THE EXERCISE: Repeat all of the material below exactly as written, images excluded.

————————

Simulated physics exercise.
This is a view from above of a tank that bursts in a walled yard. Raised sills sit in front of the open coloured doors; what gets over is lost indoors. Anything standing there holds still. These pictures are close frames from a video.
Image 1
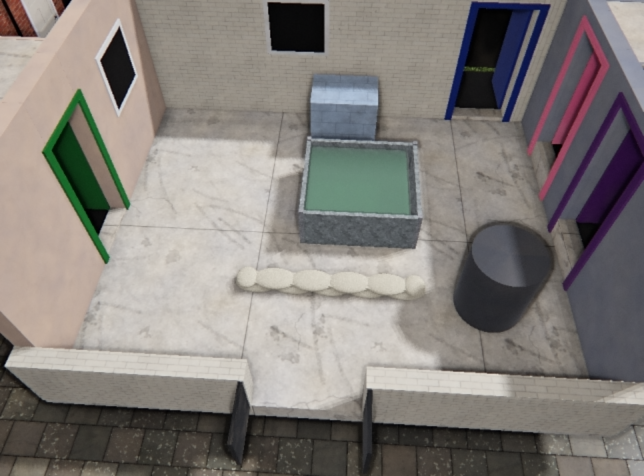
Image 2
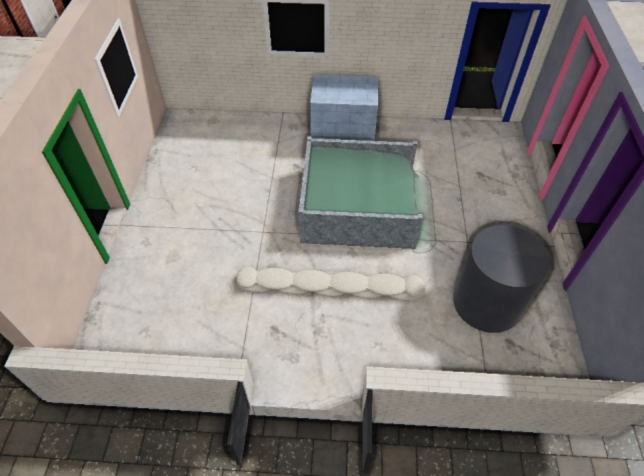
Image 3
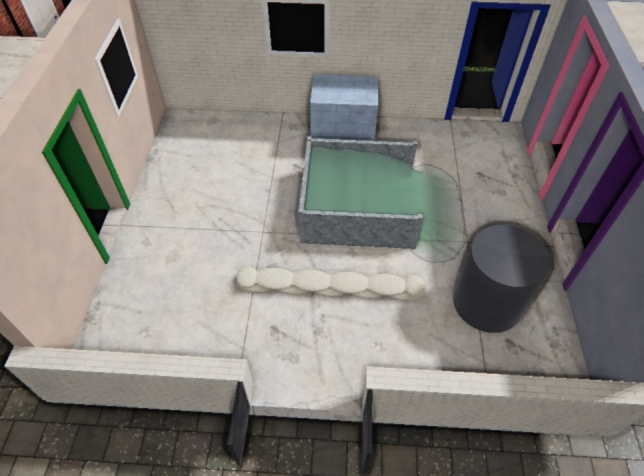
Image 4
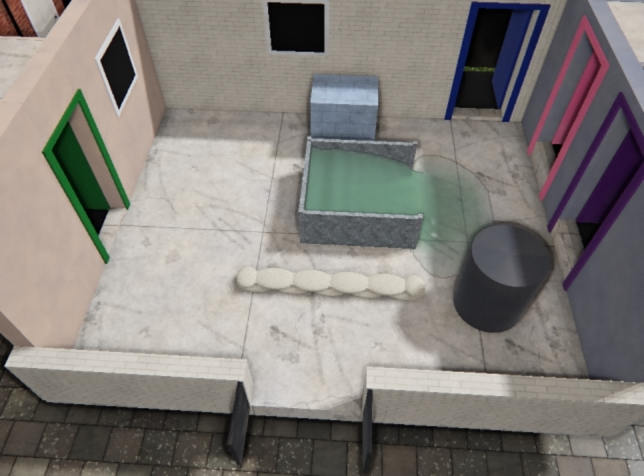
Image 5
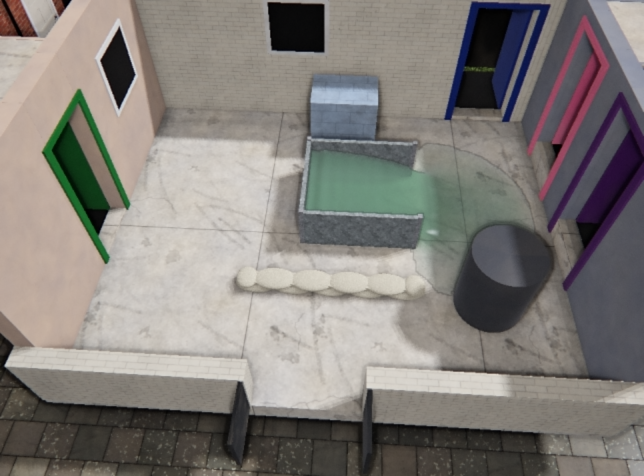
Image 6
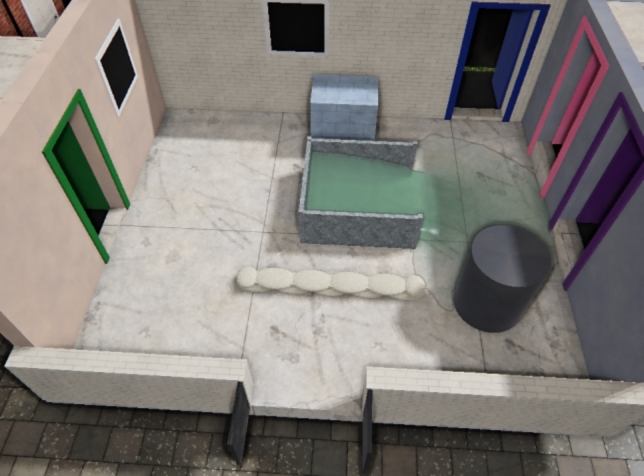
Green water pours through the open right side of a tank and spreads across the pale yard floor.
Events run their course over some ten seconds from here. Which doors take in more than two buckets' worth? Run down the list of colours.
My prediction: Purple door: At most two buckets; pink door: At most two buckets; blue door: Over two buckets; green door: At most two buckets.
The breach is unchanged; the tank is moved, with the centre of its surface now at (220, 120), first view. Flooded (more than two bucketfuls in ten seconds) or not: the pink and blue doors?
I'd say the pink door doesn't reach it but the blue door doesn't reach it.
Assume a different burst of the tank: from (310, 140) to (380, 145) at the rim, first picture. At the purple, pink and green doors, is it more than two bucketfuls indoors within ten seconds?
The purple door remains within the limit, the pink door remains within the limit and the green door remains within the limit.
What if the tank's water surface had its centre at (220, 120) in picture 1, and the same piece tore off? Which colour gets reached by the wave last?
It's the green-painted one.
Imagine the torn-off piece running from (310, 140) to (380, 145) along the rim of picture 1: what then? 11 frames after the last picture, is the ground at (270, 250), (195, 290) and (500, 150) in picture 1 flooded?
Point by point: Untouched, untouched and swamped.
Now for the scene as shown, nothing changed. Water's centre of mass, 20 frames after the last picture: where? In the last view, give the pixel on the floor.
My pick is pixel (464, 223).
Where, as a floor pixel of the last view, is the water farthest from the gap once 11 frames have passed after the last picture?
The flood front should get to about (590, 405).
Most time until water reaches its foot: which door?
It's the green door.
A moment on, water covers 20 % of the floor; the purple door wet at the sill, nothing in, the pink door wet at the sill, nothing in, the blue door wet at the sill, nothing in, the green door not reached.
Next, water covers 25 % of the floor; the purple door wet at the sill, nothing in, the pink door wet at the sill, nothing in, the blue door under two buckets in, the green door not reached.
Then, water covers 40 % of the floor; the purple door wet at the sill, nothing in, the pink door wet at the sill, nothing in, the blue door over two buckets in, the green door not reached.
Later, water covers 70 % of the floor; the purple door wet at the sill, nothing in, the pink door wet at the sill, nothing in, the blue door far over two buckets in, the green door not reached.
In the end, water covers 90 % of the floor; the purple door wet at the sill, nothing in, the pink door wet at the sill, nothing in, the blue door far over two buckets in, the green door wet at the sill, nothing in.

————————

ANSWER FOR THIS EXERCISE:
Simulated physics exercise.
This is a view from above of a tank that bursts in a walled yard. Raised sills sit in front of the open coloured doors; what gets over is lost indoors. Anything standing there holds still. These pictures are close frames from a video.
Image 1
Image 2
Image 3
Image 4
Image 5
Image 6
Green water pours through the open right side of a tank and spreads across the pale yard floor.
Events run their course over some ten seconds from here. Which doors take in more than two buckets' worth? Run down the list of colours.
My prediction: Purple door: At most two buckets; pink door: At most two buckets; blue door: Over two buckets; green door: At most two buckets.
The breach is unchanged; the tank is moved, with the centre of its surface now at (220, 120), first view. Flooded (more than two bucketfuls in ten seconds) or not: the pink and blue doors?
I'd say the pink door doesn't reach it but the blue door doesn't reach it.
Assume a different burst of the tank: from (310, 140) to (380, 145) at the rim, first picture. At the purple, pink and green doors, is it more than two bucketfuls indoors within ten seconds?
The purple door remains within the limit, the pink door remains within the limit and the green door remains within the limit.
What if the tank's water surface had its centre at (220, 120) in picture 1, and the same piece tore off? Which colour gets reached by the wave last?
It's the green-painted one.
Imagine the torn-off piece running from (310, 140) to (380, 145) along the rim of picture 1: what then? 11 frames after the last picture, is the ground at (270, 250), (195, 290) and (500, 150) in picture 1 flooded?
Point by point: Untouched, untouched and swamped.
Now for the scene as shown, nothing changed. Water's centre of mass, 20 frames after the last picture: where? In the last view, give the pixel on the floor.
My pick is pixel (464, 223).
Where, as a floor pixel of the last view, is the water farthest from the gap once 11 frames have passed after the last picture?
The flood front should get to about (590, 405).
Most time until water reaches its foot: which door?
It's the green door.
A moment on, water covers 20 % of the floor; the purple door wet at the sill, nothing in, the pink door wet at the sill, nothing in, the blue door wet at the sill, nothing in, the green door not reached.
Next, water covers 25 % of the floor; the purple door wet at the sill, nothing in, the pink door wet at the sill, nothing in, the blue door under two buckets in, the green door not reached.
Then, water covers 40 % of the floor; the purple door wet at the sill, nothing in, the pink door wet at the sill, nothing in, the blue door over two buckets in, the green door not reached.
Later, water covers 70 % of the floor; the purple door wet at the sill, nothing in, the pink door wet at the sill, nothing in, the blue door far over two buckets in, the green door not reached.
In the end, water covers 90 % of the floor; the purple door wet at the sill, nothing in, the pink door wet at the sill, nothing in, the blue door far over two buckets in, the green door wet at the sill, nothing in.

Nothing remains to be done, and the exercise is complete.